• **JOB**
Restate each line word for word. Leave out every picture.

• **DATA**
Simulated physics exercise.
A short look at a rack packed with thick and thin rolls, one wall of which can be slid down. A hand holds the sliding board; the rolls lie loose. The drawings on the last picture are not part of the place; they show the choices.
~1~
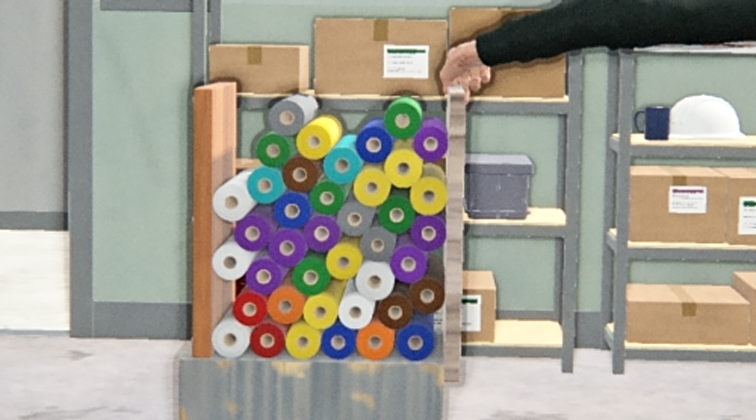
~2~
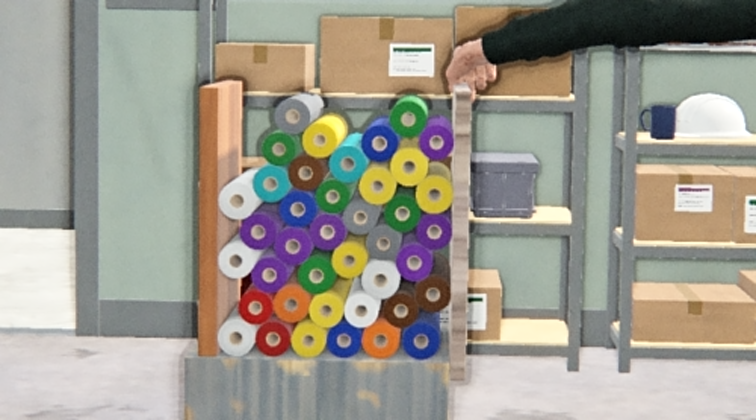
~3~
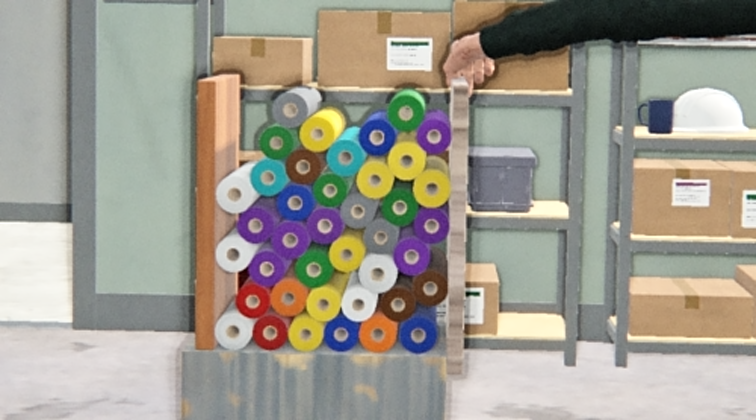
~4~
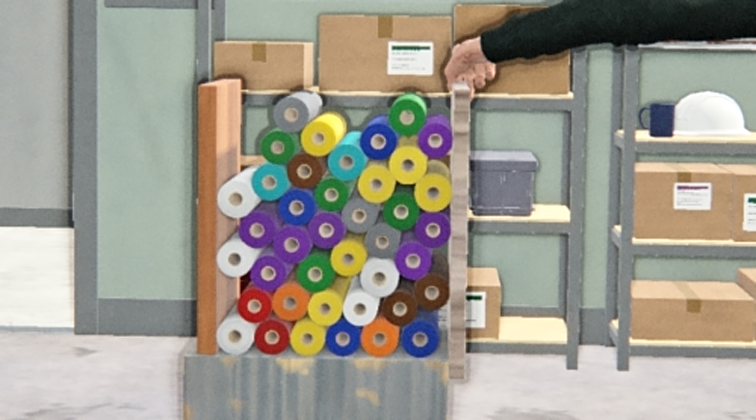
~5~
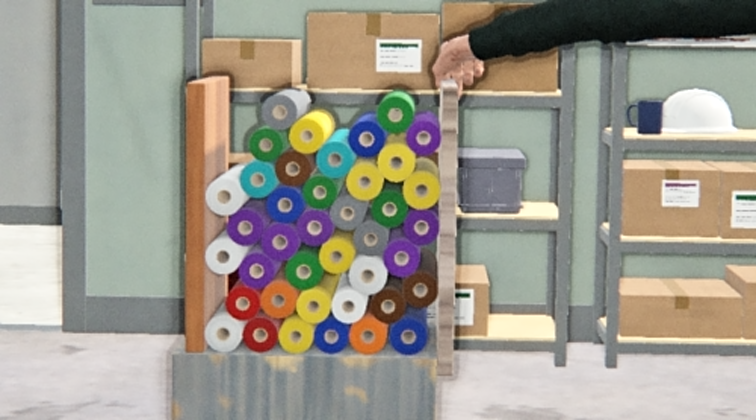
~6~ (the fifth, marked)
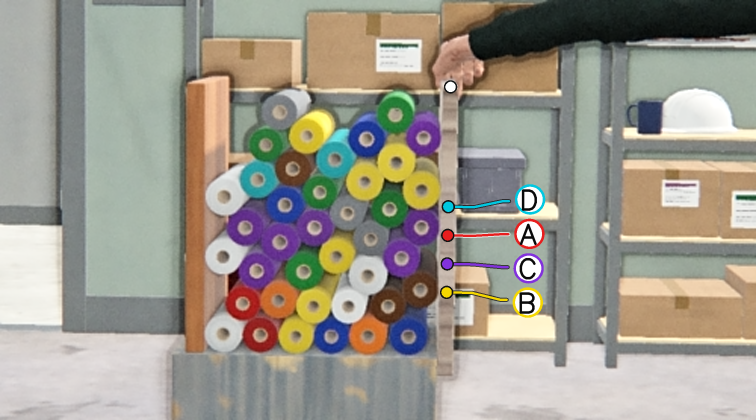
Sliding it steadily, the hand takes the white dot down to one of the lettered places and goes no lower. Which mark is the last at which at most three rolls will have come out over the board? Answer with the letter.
At most to D.
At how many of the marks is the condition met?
One of them.
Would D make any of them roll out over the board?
At D: Yes.
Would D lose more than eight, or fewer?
At D, fewer than eight.
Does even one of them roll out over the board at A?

• **IN RESPONSE**
Simulated physics exercise.
A short look at a rack packed with thick and thin rolls, one wall of which can be slid down. A hand holds the sliding board; the rolls lie loose. The drawings on the last picture are not part of the place; they show the choices.
~1~
~2~
~3~
~4~
~5~
~6~ (the fifth, marked)
Sliding it steadily, the hand takes the white dot down to one of the lettered places and goes no lower. Which mark is the last at which at most three rolls will have come out over the board? Answer with the letter.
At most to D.
At how many of the marks is the condition met?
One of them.
Would D make any of them roll out over the board?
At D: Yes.
Would D lose more than eight, or fewer?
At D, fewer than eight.
Does even one of them roll out over the board at A?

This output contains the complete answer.